◆ **What the task requires**
Write out only the lines running from the one that contains "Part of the" to the end of the material, both ends included.

◆ **Supplied information**

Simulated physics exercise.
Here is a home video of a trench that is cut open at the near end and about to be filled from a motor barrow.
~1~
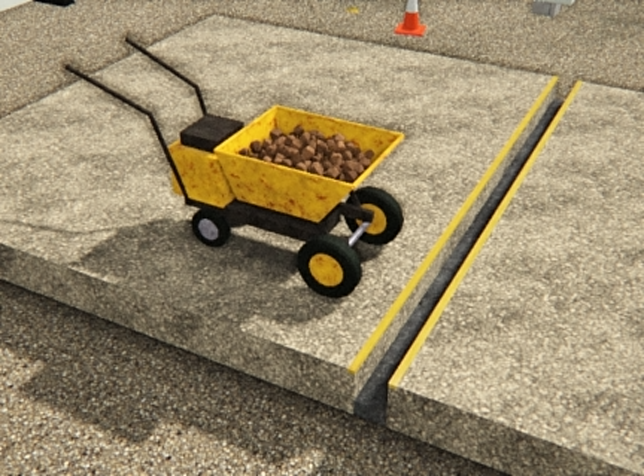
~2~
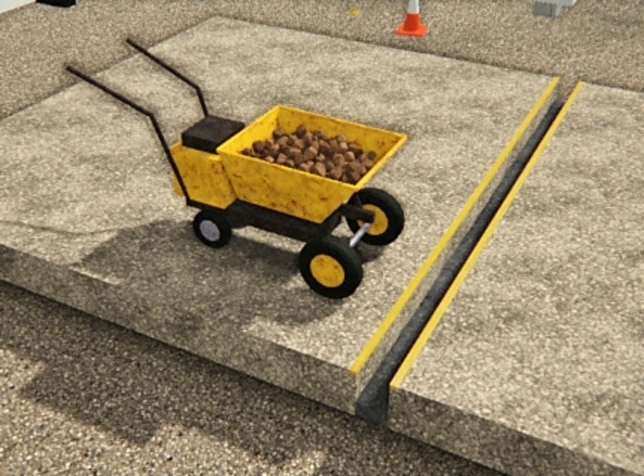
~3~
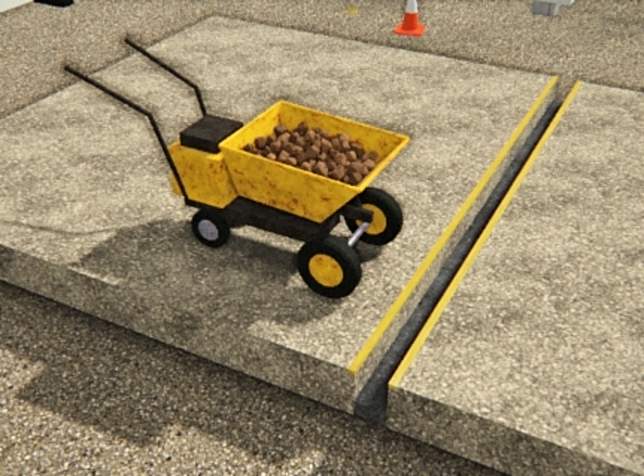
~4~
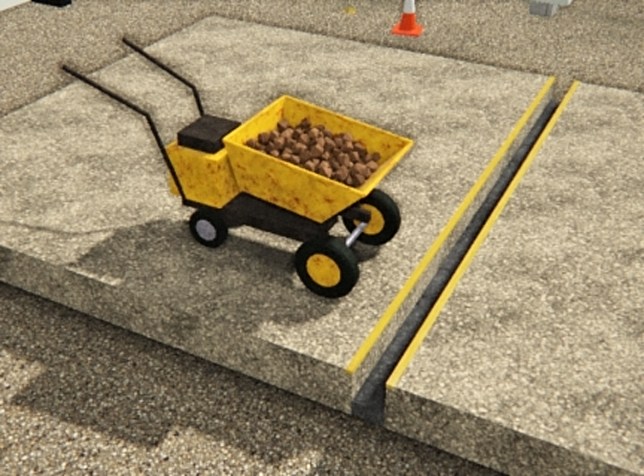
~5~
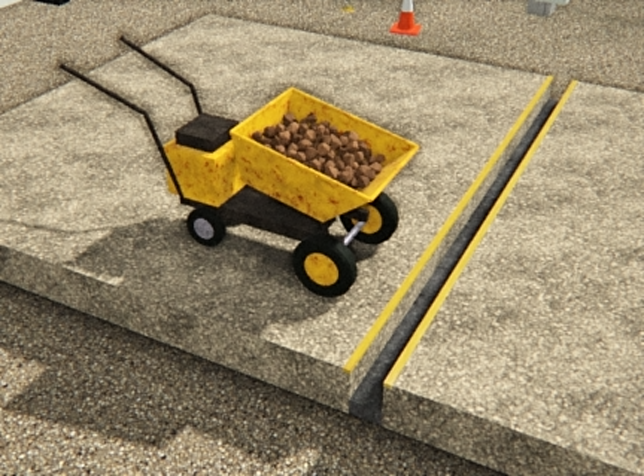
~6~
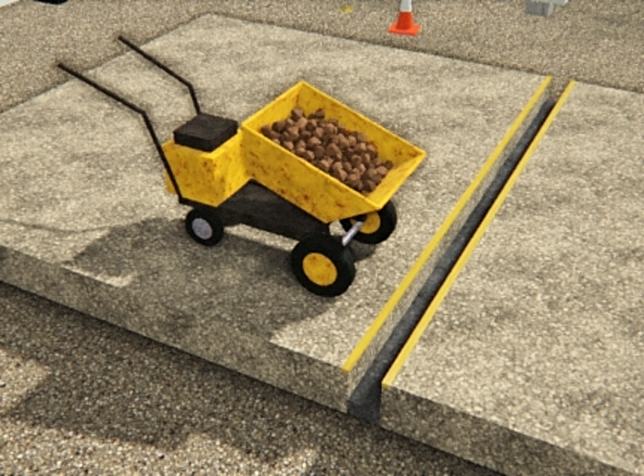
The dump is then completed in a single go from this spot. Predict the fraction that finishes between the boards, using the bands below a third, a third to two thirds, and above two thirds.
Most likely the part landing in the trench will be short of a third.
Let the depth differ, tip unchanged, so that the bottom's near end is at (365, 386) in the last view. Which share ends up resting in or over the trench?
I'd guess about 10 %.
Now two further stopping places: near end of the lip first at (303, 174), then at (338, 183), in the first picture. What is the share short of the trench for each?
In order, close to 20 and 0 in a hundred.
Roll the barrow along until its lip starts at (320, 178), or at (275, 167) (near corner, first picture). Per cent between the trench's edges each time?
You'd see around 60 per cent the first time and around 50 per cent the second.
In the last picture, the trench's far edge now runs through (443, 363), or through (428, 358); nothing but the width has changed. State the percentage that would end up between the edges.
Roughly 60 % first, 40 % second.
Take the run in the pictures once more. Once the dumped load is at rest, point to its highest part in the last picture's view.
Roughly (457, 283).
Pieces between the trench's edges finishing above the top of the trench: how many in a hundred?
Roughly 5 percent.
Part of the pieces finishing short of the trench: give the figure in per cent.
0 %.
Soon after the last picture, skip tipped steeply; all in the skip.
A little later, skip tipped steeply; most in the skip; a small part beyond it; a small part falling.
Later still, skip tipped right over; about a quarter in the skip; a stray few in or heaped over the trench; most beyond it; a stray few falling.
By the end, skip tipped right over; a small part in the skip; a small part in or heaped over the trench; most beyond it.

◆ **Solution**
Part of the pieces finishing short of the trench: give the figure in per cent.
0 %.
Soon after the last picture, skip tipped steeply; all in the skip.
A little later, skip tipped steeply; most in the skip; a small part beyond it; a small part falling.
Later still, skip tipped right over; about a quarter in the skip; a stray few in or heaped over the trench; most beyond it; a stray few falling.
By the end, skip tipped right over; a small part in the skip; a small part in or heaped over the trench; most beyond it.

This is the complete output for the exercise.